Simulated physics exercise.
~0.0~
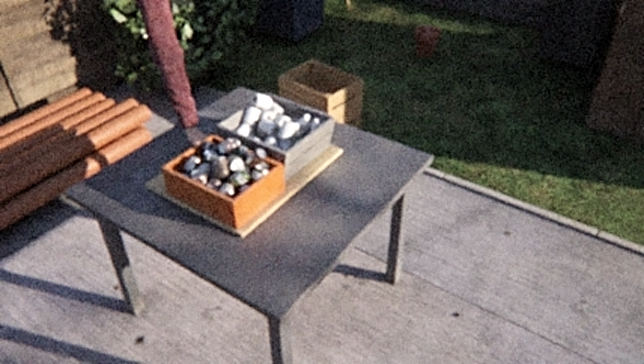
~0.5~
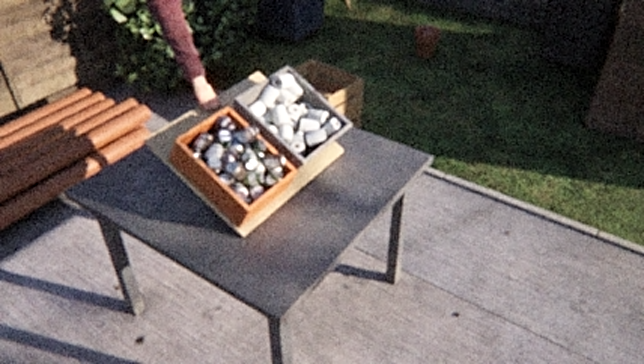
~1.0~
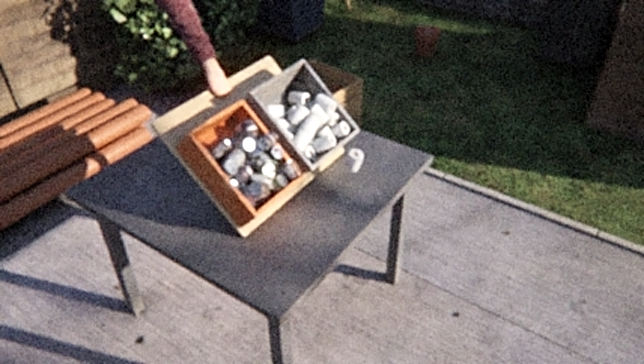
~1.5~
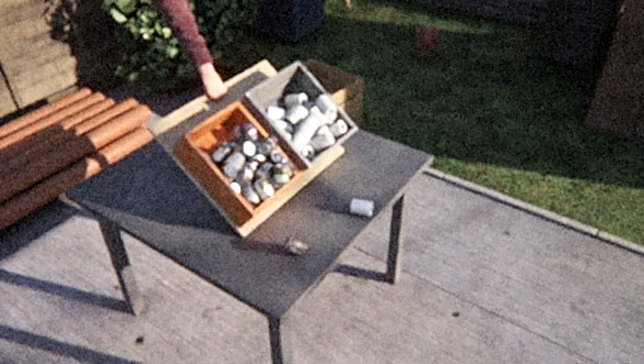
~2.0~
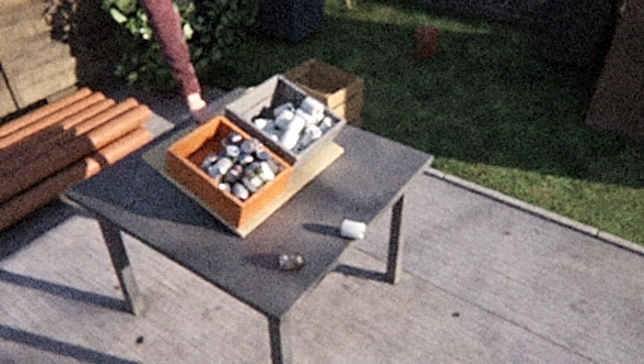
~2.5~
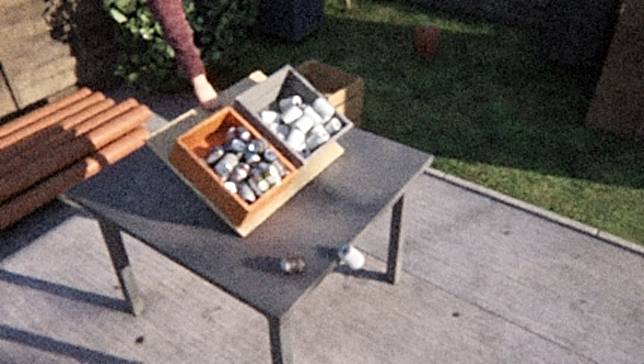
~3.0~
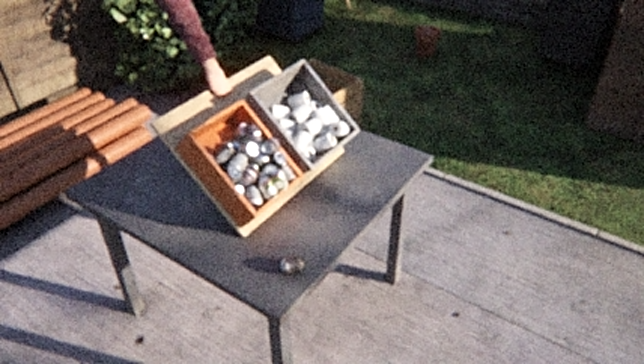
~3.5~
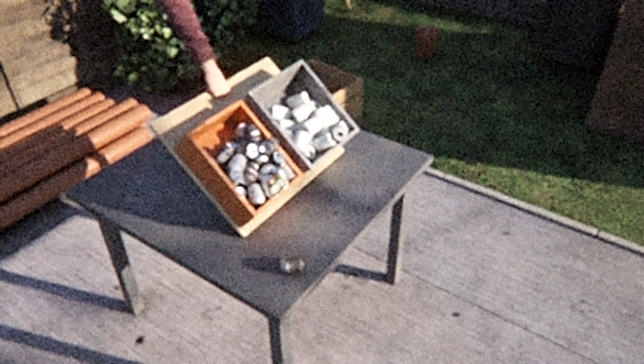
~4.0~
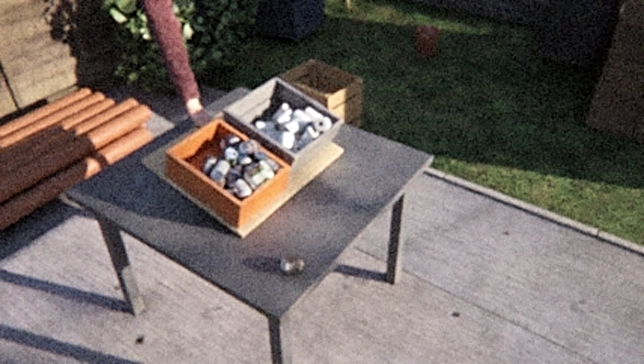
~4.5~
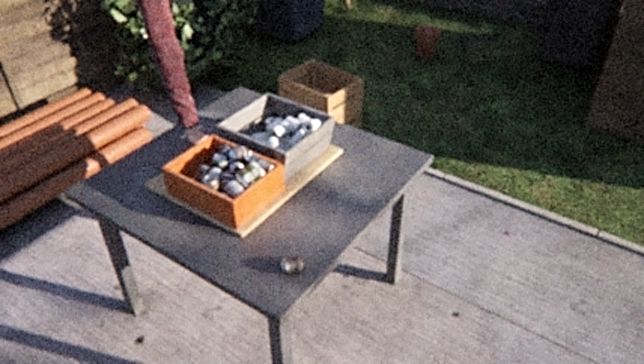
On a sunlit patio beside a lawn, seen from above at an angle, a dark table holds a board carrying an orange box of small cans and a grey box of white rolls. Terracotta-coloured pipes lie at left, and a wooden planter stands behind. A hand in a maroon sleeve lifts the board's left side steeply, and one roll and one can tumble onto the tabletop. The board is partly lowered, then raised again, while the roll slides off the table's near right edge. Finally the hand lowers the board flat, leaving the can on the table and both boxes still full.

=-=-=

### Task description
Quote every line word for word and keep the images out of the copy.

### Response to the task
Simulated physics exercise.
~0.0~
~0.5~
~1.0~
~1.5~
~2.0~
~2.5~
~3.0~
~3.5~
~4.0~
~4.5~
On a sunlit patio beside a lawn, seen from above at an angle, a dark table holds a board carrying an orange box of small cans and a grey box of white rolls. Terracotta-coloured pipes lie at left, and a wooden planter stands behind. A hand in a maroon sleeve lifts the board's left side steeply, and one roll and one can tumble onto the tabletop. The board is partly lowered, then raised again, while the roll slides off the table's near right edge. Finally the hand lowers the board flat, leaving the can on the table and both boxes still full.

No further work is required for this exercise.